# Data shown:
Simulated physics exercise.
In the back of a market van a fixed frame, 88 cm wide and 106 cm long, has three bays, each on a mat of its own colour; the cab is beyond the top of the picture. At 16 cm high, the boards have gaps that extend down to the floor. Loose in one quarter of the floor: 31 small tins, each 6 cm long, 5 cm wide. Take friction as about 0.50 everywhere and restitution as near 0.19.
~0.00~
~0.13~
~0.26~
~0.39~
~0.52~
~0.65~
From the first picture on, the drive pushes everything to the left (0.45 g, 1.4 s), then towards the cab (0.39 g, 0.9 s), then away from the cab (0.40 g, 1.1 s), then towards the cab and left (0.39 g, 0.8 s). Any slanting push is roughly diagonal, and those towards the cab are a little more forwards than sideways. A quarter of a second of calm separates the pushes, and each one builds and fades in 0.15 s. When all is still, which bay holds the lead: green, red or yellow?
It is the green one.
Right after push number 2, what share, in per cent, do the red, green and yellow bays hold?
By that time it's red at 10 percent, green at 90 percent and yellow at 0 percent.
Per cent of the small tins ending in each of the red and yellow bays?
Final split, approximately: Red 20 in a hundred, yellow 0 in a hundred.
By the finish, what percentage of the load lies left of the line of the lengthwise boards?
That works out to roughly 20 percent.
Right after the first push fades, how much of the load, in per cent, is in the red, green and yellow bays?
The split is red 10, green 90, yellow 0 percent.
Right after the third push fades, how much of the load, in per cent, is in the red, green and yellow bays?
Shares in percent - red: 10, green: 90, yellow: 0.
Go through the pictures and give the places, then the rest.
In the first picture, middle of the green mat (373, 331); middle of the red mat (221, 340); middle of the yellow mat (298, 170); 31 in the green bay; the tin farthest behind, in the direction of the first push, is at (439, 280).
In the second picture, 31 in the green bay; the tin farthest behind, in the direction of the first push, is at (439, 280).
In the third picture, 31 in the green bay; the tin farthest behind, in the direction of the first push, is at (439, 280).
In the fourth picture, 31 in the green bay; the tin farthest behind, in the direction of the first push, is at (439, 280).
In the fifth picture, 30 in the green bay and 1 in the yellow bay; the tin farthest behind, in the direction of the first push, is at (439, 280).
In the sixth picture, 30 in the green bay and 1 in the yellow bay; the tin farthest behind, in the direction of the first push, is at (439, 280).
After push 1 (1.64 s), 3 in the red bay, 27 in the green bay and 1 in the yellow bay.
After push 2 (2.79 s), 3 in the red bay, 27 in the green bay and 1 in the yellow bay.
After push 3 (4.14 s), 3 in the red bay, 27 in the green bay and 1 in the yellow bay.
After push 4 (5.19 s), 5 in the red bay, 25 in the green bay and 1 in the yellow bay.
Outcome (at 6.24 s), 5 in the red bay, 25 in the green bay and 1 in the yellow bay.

# What the task requires:
Write down every line of the data exactly as it appears above.

# Response to this exercise:
Simulated physics exercise.
In the back of a market van a fixed frame, 88 cm wide and 106 cm long, has three bays, each on a mat of its own colour; the cab is beyond the top of the picture. At 16 cm high, the boards have gaps that extend down to the floor. Loose in one quarter of the floor: 31 small tins, each 6 cm long, 5 cm wide. Take friction as about 0.50 everywhere and restitution as near 0.19.
~0.00~
~0.13~
~0.26~
~0.39~
~0.52~
~0.65~
From the first picture on, the drive pushes everything to the left (0.45 g, 1.4 s), then towards the cab (0.39 g, 0.9 s), then away from the cab (0.40 g, 1.1 s), then towards the cab and left (0.39 g, 0.8 s). Any slanting push is roughly diagonal, and those towards the cab are a little more forwards than sideways. A quarter of a second of calm separates the pushes, and each one builds and fades in 0.15 s. When all is still, which bay holds the lead: green, red or yellow?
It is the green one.
Right after push number 2, what share, in per cent, do the red, green and yellow bays hold?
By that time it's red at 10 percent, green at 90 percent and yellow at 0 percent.
Per cent of the small tins ending in each of the red and yellow bays?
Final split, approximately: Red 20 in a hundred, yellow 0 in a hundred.
By the finish, what percentage of the load lies left of the line of the lengthwise boards?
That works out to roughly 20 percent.
Right after the first push fades, how much of the load, in per cent, is in the red, green and yellow bays?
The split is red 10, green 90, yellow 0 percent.
Right after the third push fades, how much of the load, in per cent, is in the red, green and yellow bays?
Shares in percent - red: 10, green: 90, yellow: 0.
Go through the pictures and give the places, then the rest.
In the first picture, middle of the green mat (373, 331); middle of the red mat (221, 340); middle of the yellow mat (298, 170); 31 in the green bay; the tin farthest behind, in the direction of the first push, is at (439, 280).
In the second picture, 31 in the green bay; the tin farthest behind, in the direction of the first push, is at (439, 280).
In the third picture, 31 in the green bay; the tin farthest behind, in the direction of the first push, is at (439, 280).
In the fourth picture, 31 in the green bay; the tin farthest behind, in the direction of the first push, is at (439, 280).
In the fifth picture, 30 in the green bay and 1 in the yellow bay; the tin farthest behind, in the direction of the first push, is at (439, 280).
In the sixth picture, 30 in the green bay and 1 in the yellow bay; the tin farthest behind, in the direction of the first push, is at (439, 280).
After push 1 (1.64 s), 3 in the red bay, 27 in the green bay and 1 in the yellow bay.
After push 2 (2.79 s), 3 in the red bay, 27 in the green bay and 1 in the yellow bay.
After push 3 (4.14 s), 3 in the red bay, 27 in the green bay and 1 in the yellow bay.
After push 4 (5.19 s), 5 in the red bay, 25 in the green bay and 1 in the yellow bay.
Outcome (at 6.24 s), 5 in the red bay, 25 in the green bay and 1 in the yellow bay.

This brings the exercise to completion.